## Start GIVEN DATA

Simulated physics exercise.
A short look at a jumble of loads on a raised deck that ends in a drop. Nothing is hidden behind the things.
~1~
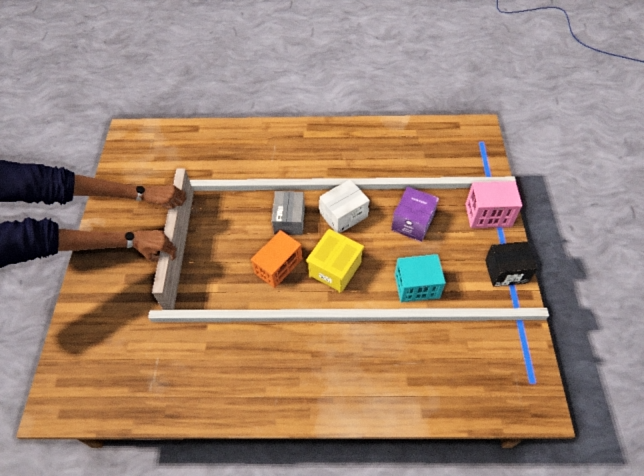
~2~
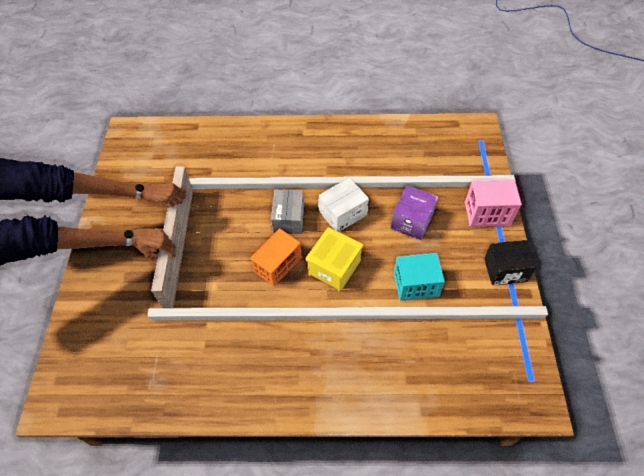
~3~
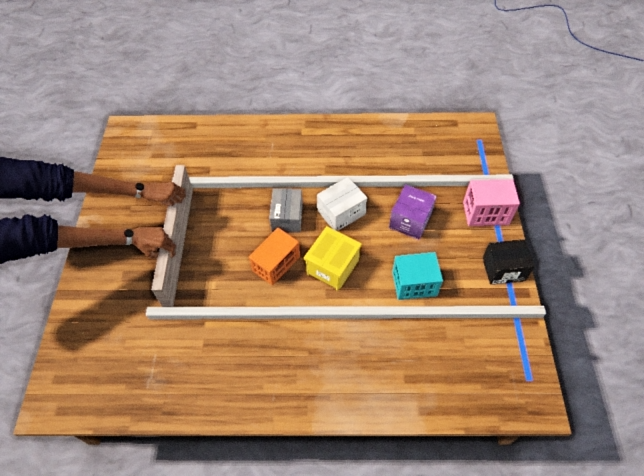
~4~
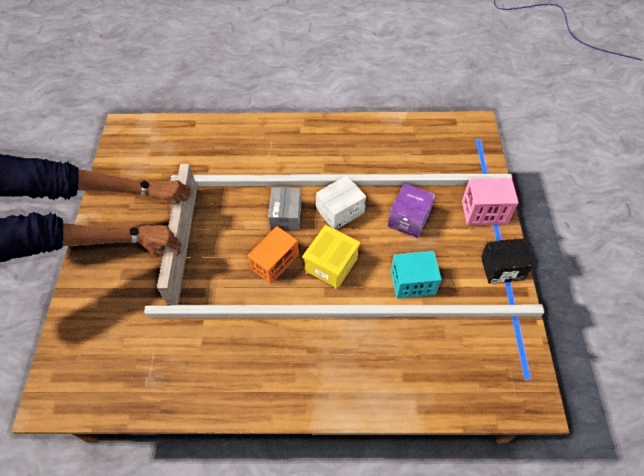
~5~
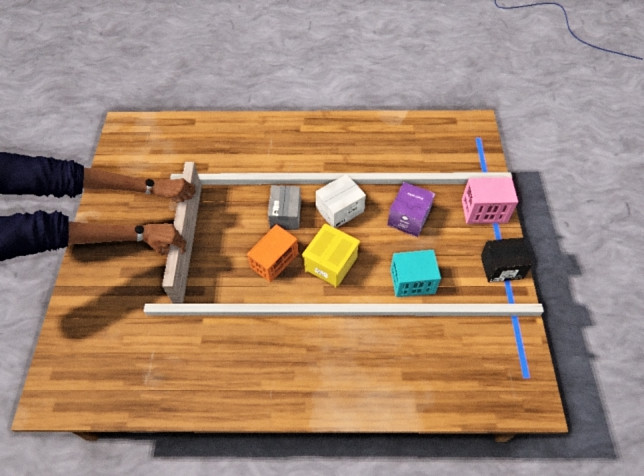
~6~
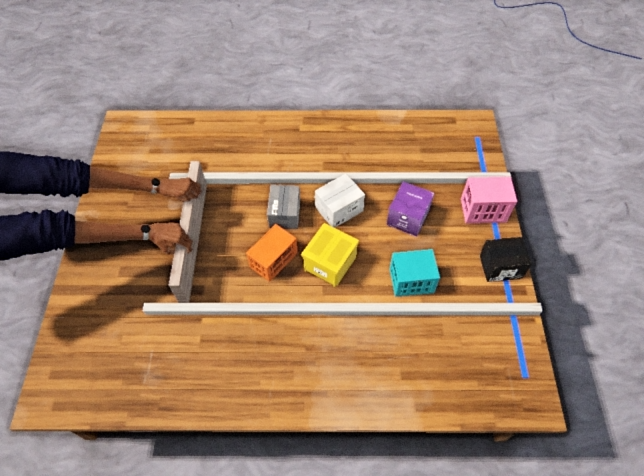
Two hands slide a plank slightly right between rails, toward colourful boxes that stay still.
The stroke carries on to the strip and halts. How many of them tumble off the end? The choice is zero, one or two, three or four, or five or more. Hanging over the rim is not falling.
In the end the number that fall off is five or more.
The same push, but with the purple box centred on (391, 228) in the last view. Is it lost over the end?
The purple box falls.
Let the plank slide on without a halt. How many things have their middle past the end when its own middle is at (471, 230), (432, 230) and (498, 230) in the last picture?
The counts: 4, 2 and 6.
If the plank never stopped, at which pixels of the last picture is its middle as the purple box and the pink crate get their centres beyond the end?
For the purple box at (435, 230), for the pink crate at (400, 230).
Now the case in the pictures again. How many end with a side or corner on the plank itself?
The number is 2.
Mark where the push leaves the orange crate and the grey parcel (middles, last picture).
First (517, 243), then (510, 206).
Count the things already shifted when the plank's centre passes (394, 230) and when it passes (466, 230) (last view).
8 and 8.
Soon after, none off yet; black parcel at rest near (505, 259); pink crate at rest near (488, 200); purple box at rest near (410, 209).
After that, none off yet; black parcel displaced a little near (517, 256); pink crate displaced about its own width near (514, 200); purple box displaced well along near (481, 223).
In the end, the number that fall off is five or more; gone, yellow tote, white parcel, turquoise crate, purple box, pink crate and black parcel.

## End GIVEN DATA

## WHAT THE TASK ASKS
Print out the material word for word, omitting the pictures.

## OUTPUT FOR THIS TASK
Simulated physics exercise.
A short look at a jumble of loads on a raised deck that ends in a drop. Nothing is hidden behind the things.
~1~
~2~
~3~
~4~
~5~
~6~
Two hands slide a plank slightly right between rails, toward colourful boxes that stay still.
The stroke carries on to the strip and halts. How many of them tumble off the end? The choice is zero, one or two, three or four, or five or more. Hanging over the rim is not falling.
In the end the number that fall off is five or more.
The same push, but with the purple box centred on (391, 228) in the last view. Is it lost over the end?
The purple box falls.
Let the plank slide on without a halt. How many things have their middle past the end when its own middle is at (471, 230), (432, 230) and (498, 230) in the last picture?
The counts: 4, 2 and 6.
If the plank never stopped, at which pixels of the last picture is its middle as the purple box and the pink crate get their centres beyond the end?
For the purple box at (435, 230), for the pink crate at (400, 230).
Now the case in the pictures again. How many end with a side or corner on the plank itself?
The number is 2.
Mark where the push leaves the orange crate and the grey parcel (middles, last picture).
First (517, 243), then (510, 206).
Count the things already shifted when the plank's centre passes (394, 230) and when it passes (466, 230) (last view).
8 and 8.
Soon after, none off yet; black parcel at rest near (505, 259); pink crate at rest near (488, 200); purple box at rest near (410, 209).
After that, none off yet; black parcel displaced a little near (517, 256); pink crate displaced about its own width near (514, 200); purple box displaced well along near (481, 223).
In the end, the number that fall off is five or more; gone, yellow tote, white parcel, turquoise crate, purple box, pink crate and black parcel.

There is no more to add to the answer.